[Question-style dataset rows]
************

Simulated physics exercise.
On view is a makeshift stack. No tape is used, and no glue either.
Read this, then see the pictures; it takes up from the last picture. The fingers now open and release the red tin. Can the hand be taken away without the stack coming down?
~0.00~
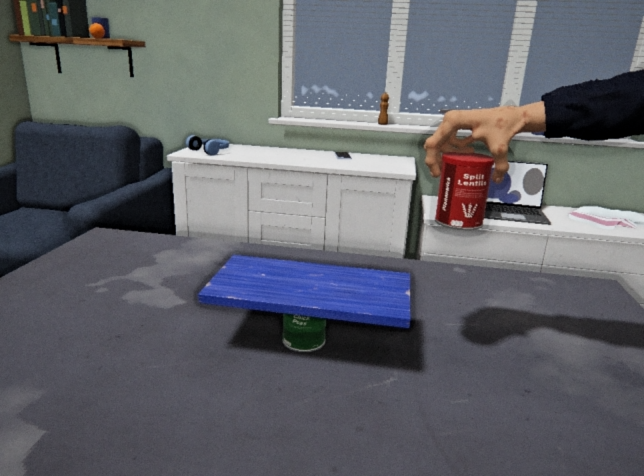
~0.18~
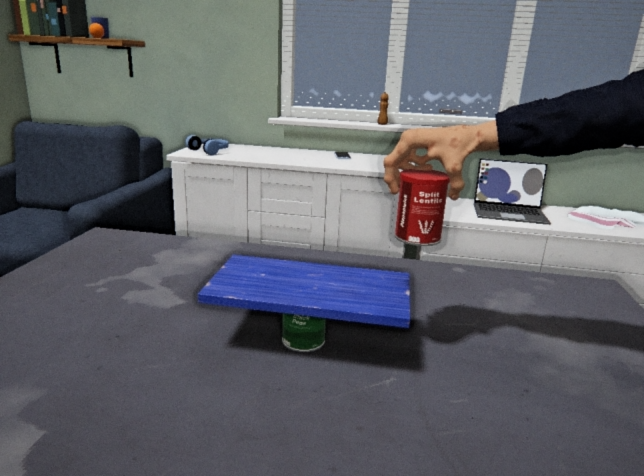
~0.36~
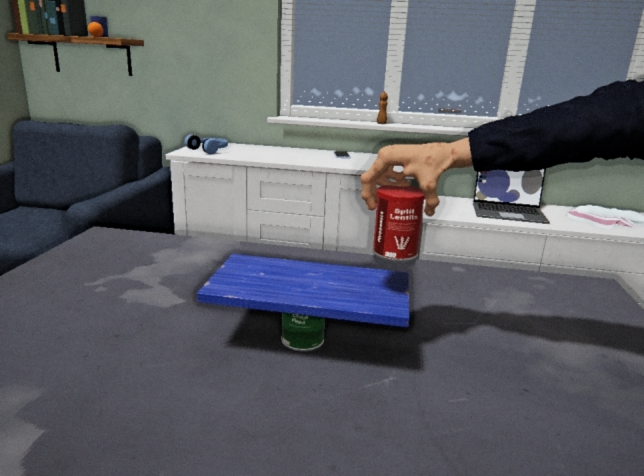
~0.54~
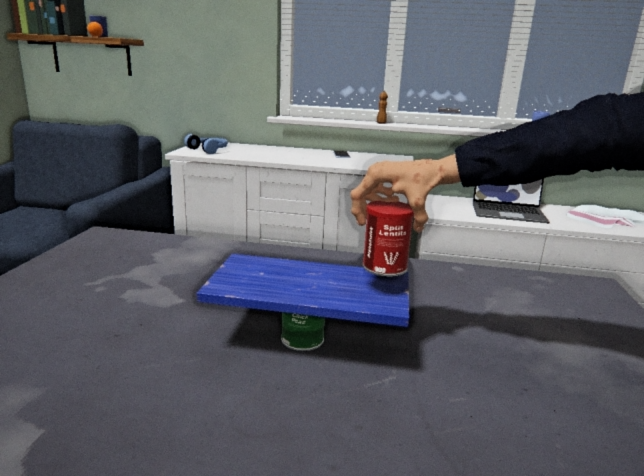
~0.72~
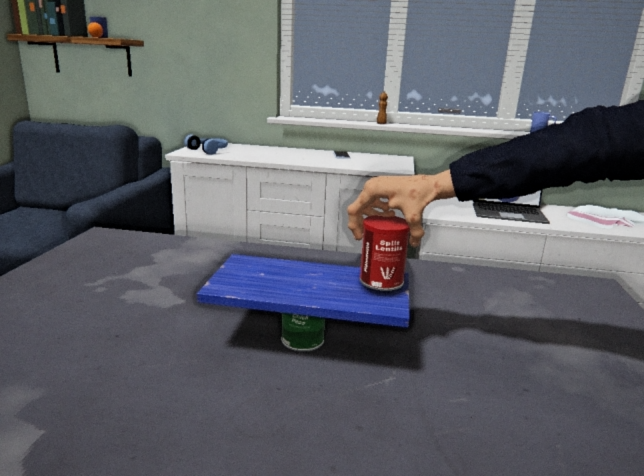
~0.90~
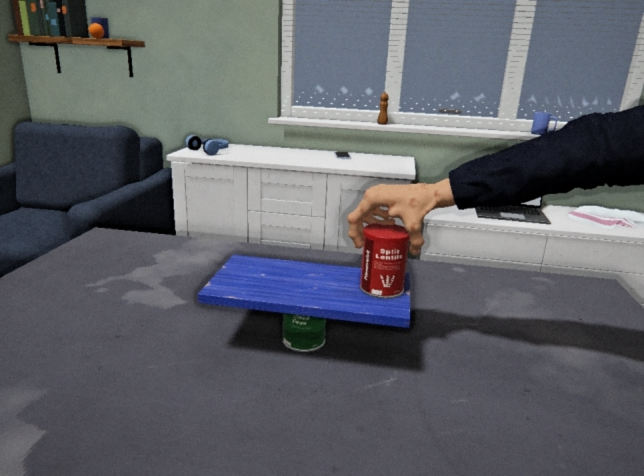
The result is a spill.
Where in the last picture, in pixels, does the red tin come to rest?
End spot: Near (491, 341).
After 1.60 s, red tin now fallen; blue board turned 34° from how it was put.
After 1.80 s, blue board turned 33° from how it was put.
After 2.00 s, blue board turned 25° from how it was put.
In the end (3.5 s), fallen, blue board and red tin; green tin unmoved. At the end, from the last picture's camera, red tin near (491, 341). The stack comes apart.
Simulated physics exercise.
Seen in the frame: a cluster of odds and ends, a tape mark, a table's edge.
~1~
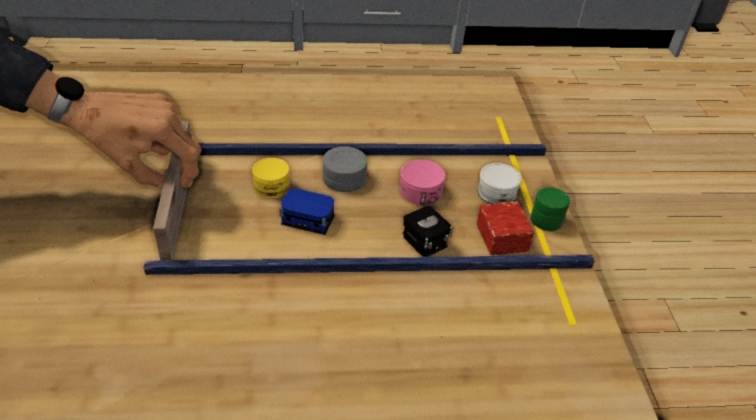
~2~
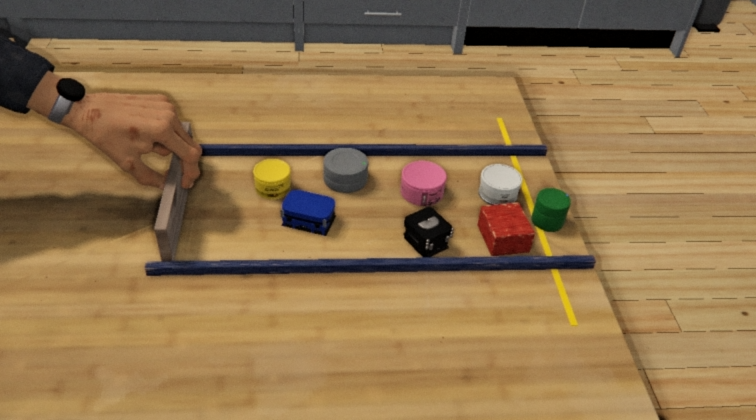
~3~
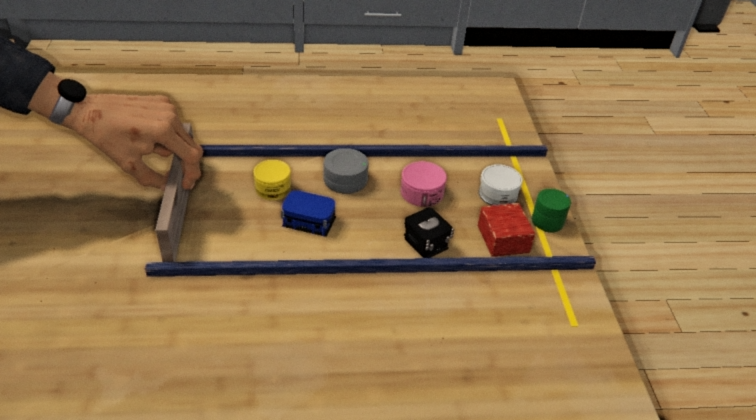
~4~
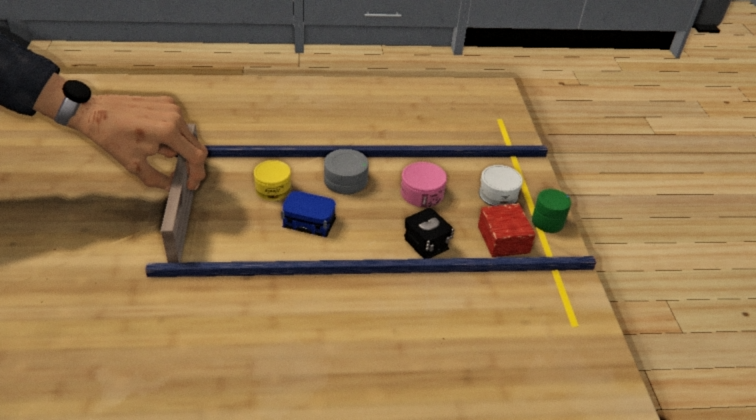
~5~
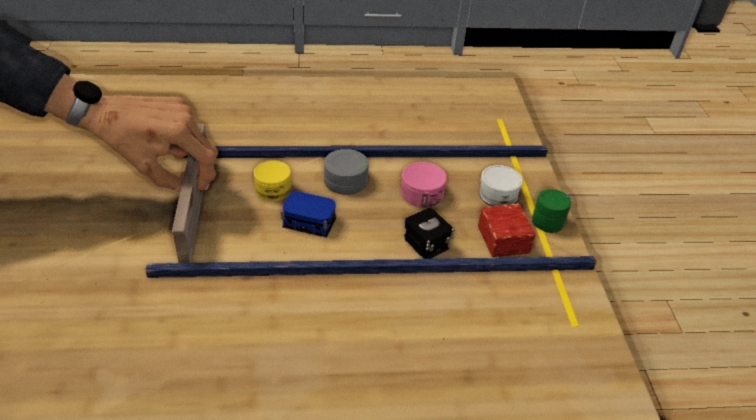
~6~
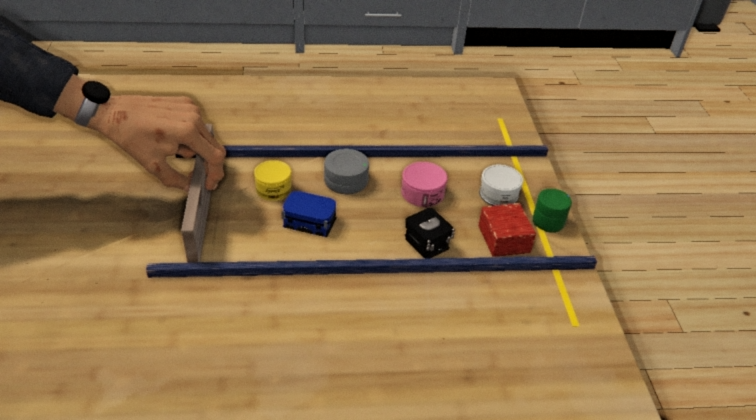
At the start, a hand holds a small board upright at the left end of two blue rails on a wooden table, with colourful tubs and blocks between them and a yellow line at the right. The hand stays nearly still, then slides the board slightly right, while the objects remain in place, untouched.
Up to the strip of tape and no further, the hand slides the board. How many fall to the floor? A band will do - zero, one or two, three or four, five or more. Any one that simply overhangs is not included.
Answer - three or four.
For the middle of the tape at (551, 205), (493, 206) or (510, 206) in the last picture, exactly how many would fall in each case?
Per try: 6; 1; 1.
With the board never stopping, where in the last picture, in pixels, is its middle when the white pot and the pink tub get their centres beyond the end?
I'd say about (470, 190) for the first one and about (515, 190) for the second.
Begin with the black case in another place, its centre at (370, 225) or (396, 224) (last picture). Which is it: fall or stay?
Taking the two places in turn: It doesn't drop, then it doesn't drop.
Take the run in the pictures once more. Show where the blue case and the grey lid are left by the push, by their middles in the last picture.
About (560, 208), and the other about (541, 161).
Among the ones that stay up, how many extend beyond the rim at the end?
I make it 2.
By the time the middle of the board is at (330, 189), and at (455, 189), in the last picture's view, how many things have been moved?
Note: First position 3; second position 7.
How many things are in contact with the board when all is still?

************

# TASK STATEMENT:
Quote everything in the listing above exactly; pictures are the only thing to omit.

# THE SOLUTION:
Simulated physics exercise.
On view is a makeshift stack. No tape is used, and no glue either.
Read this, then see the pictures; it takes up from the last picture. The fingers now open and release the red tin. Can the hand be taken away without the stack coming down?
~0.00~
~0.18~
~0.36~
~0.54~
~0.72~
~0.90~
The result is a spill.
Where in the last picture, in pixels, does the red tin come to rest?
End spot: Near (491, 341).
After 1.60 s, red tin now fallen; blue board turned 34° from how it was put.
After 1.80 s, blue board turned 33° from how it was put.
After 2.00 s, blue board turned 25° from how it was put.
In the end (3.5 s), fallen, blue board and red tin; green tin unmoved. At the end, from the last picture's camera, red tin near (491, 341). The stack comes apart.
Simulated physics exercise.
Seen in the frame: a cluster of odds and ends, a tape mark, a table's edge.
~1~
~2~
~3~
~4~
~5~
~6~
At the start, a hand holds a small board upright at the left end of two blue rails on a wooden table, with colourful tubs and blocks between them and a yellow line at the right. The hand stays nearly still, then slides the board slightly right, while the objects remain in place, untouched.
Up to the strip of tape and no further, the hand slides the board. How many fall to the floor? A band will do - zero, one or two, three or four, five or more. Any one that simply overhangs is not included.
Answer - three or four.
For the middle of the tape at (551, 205), (493, 206) or (510, 206) in the last picture, exactly how many would fall in each case?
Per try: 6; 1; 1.
With the board never stopping, where in the last picture, in pixels, is its middle when the white pot and the pink tub get their centres beyond the end?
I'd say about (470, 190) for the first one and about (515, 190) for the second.
Begin with the black case in another place, its centre at (370, 225) or (396, 224) (last picture). Which is it: fall or stay?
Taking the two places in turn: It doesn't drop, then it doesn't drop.
Take the run in the pictures once more. Show where the blue case and the grey lid are left by the push, by their middles in the last picture.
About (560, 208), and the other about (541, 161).
Among the ones that stay up, how many extend beyond the rim at the end?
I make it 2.
By the time the middle of the board is at (330, 189), and at (455, 189), in the last picture's view, how many things have been moved?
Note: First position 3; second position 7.
How many things are in contact with the board when all is still?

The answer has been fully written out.